— begin —

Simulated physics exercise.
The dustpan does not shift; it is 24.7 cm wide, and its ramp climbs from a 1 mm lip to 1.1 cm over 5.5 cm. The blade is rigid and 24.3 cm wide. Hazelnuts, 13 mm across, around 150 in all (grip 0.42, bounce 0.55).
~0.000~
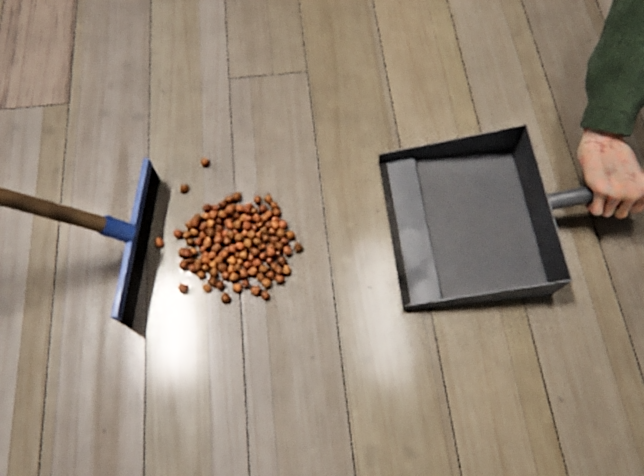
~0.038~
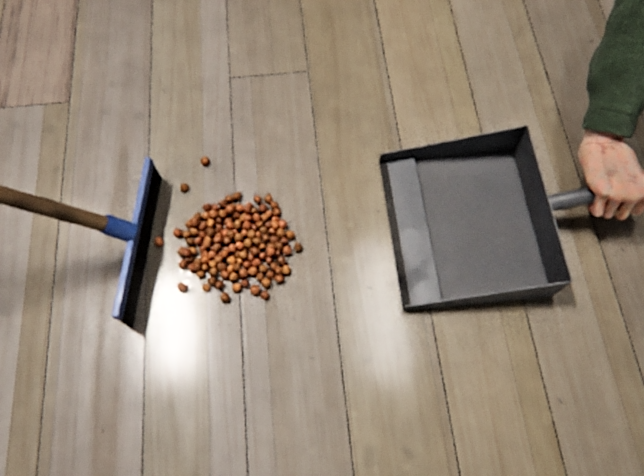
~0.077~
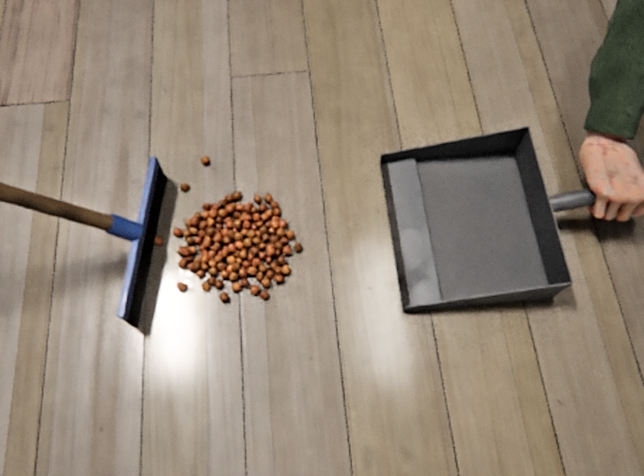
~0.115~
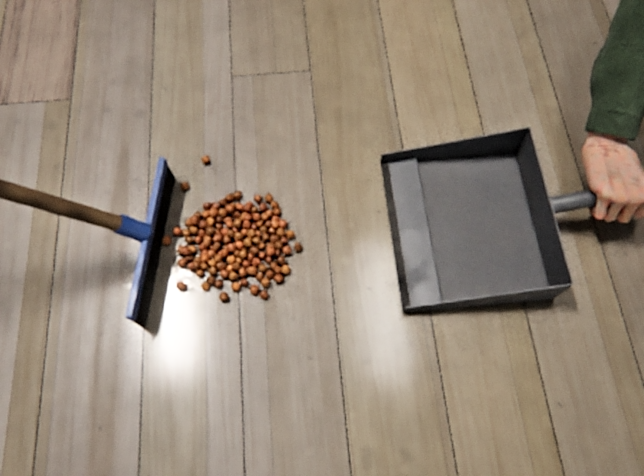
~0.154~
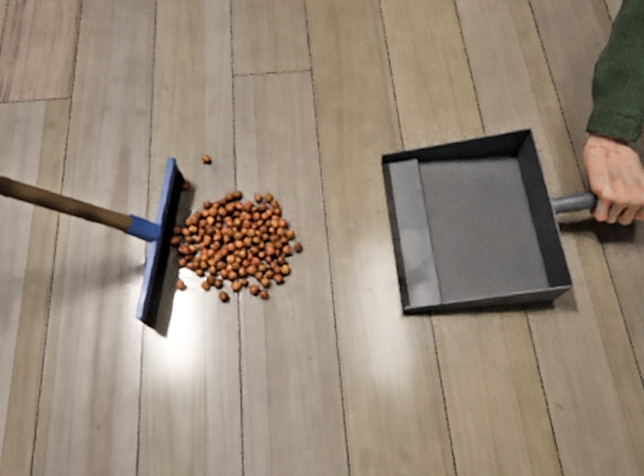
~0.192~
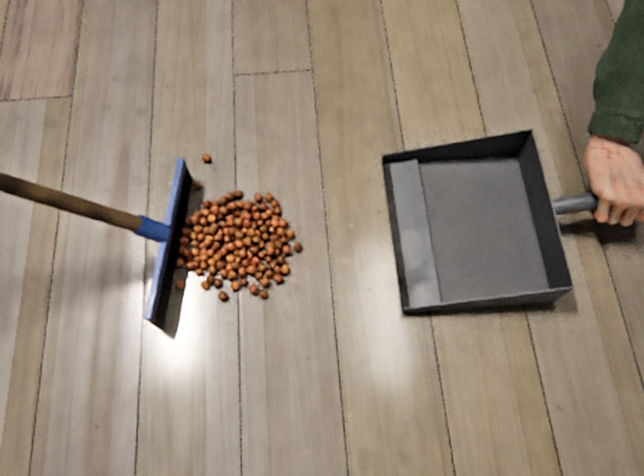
To begin with, a blue blade on a wooden handle rests left of a heap of small brown round pieces on a plank floor, while a hand grips a grey dustpan at right. The blade then slides a short way rightward and meets the heap's left edge, while the dustpan stays still.
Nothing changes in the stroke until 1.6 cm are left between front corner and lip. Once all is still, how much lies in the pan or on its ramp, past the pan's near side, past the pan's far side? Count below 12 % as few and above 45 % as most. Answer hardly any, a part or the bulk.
In the pan or on its ramp: A part; past the pan's near side: A part; past the pan's far side: Hardly any.
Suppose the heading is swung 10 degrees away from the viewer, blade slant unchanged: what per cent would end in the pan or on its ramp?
In that case some 35 per cent.
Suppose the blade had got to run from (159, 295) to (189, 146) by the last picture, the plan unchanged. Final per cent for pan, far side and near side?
Pan 15, far 15, near 0.
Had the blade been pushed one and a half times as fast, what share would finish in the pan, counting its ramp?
It would be near 40 per cent.
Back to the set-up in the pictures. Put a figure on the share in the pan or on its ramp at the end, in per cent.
About 35 per cent.
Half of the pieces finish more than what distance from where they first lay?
Roughly 26 cm.
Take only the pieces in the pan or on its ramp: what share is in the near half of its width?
Roughly 80 per cent.
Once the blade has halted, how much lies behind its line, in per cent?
About 15 per cent.
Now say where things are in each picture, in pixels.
The first frame shows blade from (117, 317) to (148, 164), moved 0.0 cm, 0 of the pieces shifted so far; middle of the pieces at (238, 240); pan at (474, 223).
The second frame shows blade from (118, 316) to (150, 163), moved 0.3 cm, 0 of the pieces shifted so far; middle of the pieces at (238, 239).
The third frame shows blade from (123, 316) to (155, 163), moved 1.1 cm, 0 of the pieces shifted so far; middle of the pieces at (238, 239).
The fourth frame shows blade from (132, 316) to (164, 163), moved 2.4 cm, 1 of the pieces shifted so far; middle of the pieces at (238, 238).
The fifth frame shows blade from (141, 317) to (173, 164), moved 3.8 cm, 1 of the pieces shifted so far; middle of the pieces at (238, 238).
The sixth frame shows blade from (150, 318) to (182, 164), moved 5.2 cm, 16 of the pieces shifted so far; middle of the pieces at (238, 237); pan at (476, 227). The blade's pace is about 0.36 m/s, heading 14 degrees towards the viewer's side.
After 0.58 s, middle of the blade 19 cm from the lip; 0 % over the lip, far side 5 %, near side 5 %.
Then, at 0.85 s, middle of the blade 9 cm from the lip; 0 % over the lip, far side 5 %, near side 10 %.
After 1.21 s, middle of the blade 4 cm from the lip; 35 % over the lip, far side 5 %, near side 20 %.
At rest (1.7 s), pan 35 %, near side 20 %, far side 5 %, in front of the lip or behind the blade 40 %.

— end —

Omit the pictures, and quote the material above exactly as given.

FINAL RESULT:
Simulated physics exercise.
The dustpan does not shift; it is 24.7 cm wide, and its ramp climbs from a 1 mm lip to 1.1 cm over 5.5 cm. The blade is rigid and 24.3 cm wide. Hazelnuts, 13 mm across, around 150 in all (grip 0.42, bounce 0.55).
~0.000~
~0.038~
~0.077~
~0.115~
~0.154~
~0.192~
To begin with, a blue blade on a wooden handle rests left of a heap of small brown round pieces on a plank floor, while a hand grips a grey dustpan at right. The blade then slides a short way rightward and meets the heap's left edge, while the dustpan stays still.
Nothing changes in the stroke until 1.6 cm are left between front corner and lip. Once all is still, how much lies in the pan or on its ramp, past the pan's near side, past the pan's far side? Count below 12 % as few and above 45 % as most. Answer hardly any, a part or the bulk.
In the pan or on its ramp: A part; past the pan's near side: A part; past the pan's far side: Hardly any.
Suppose the heading is swung 10 degrees away from the viewer, blade slant unchanged: what per cent would end in the pan or on its ramp?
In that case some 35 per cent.
Suppose the blade had got to run from (159, 295) to (189, 146) by the last picture, the plan unchanged. Final per cent for pan, far side and near side?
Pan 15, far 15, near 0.
Had the blade been pushed one and a half times as fast, what share would finish in the pan, counting its ramp?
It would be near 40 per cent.
Back to the set-up in the pictures. Put a figure on the share in the pan or on its ramp at the end, in per cent.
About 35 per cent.
Half of the pieces finish more than what distance from where they first lay?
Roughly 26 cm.
Take only the pieces in the pan or on its ramp: what share is in the near half of its width?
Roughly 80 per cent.
Once the blade has halted, how much lies behind its line, in per cent?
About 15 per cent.
Now say where things are in each picture, in pixels.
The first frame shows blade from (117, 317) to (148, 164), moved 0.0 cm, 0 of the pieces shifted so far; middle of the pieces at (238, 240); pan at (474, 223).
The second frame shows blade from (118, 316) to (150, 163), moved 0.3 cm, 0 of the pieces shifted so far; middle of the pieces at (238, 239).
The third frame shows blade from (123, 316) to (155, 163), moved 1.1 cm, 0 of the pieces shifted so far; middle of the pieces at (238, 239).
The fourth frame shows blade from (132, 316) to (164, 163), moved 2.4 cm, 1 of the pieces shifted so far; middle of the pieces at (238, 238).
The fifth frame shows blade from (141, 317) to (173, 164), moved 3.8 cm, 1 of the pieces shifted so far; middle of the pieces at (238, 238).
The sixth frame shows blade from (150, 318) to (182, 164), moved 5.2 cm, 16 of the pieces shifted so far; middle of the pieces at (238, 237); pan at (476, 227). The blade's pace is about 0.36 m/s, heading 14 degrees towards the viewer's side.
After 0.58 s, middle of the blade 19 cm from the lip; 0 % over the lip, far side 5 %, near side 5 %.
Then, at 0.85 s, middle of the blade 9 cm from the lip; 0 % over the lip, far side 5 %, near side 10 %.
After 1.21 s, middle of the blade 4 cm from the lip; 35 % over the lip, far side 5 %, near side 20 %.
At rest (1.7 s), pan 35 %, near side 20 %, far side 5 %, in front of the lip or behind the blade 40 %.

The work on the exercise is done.